** EXERCISE **
Write out the data below in full, unchanged, minus the images.
========================================
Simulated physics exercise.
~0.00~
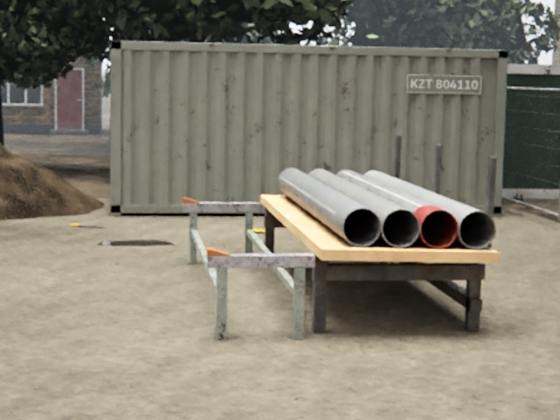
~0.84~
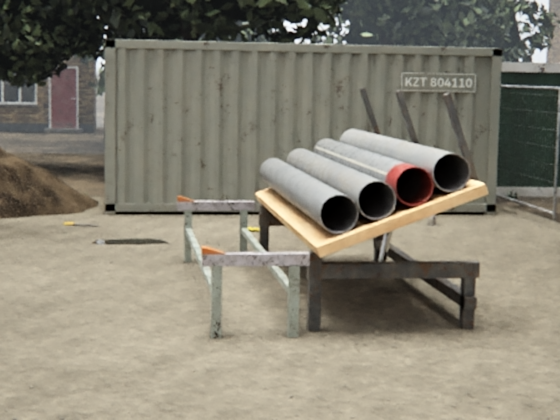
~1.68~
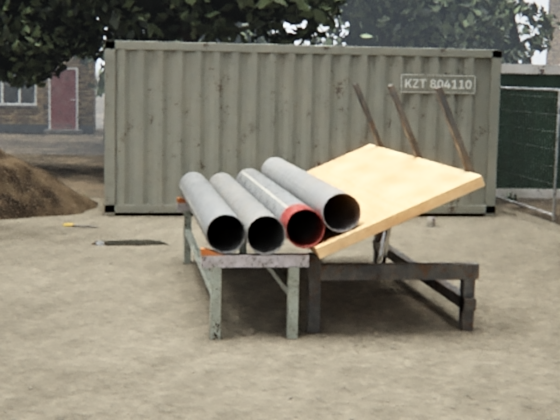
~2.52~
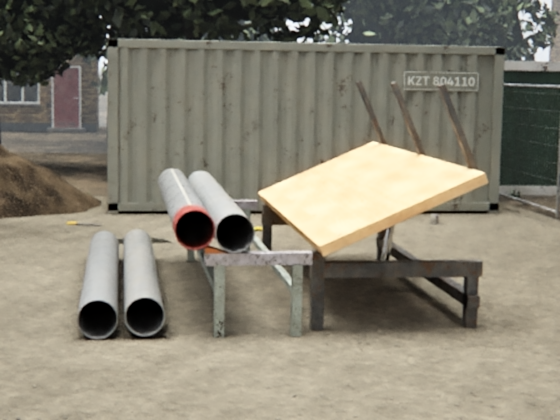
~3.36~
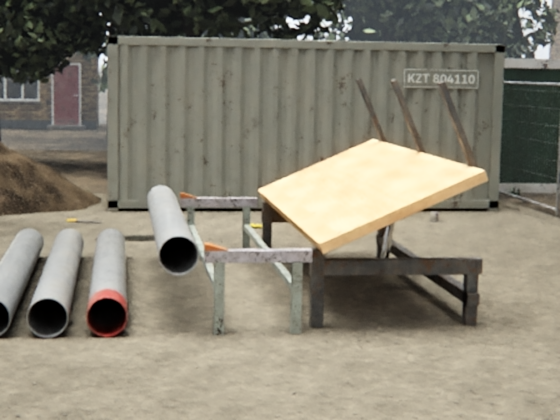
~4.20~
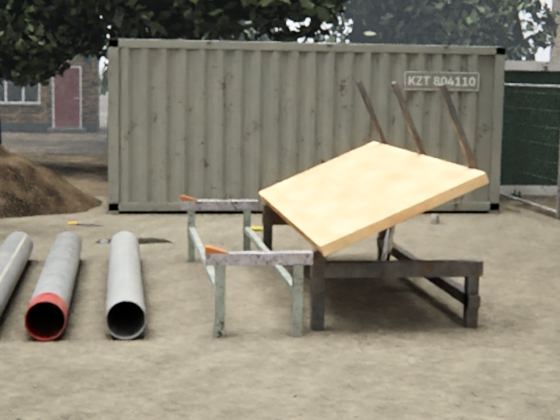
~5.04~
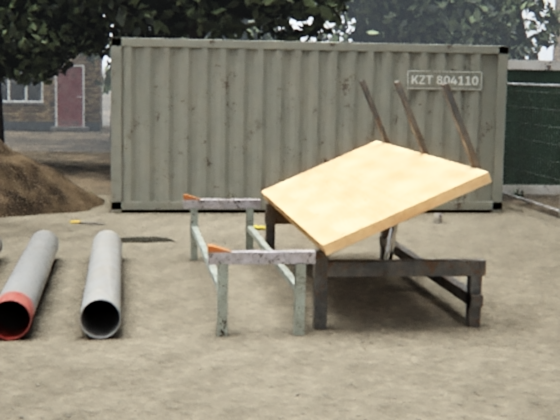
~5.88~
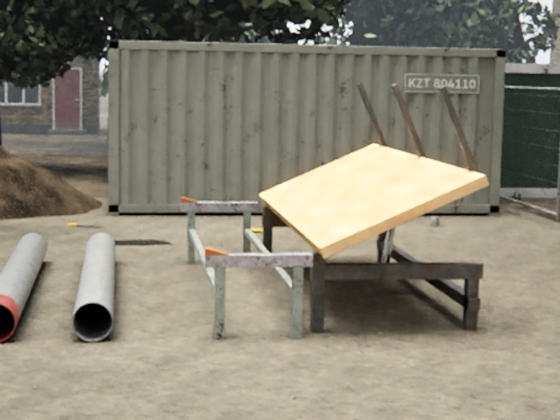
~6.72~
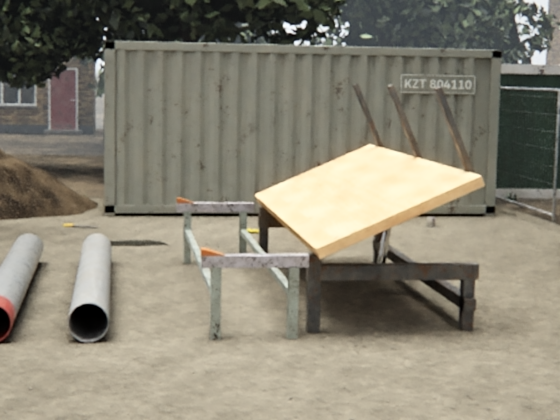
At first, three grey pipes and a red one lie side by side on a wooden tabletop, next to a low metal rack in front of a shipping container. The tabletop tilts up on its right side, and the pipes roll left off it onto the rack. They keep rolling left, and the leading grey pipes go over the rack's far end to the ground. The red pipe drops off after them, followed by the last grey one. The pipes roll on leftward across the ground, some passing out of view. By the close, the red pipe lies still at the left edge beside a grey one, with the rack empty and the tabletop still tilted.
========================================
** OUTPUT BELOW **
Simulated physics exercise.
~0.00~
~0.84~
~1.68~
~2.52~
~3.36~
~4.20~
~5.04~
~5.88~
~6.72~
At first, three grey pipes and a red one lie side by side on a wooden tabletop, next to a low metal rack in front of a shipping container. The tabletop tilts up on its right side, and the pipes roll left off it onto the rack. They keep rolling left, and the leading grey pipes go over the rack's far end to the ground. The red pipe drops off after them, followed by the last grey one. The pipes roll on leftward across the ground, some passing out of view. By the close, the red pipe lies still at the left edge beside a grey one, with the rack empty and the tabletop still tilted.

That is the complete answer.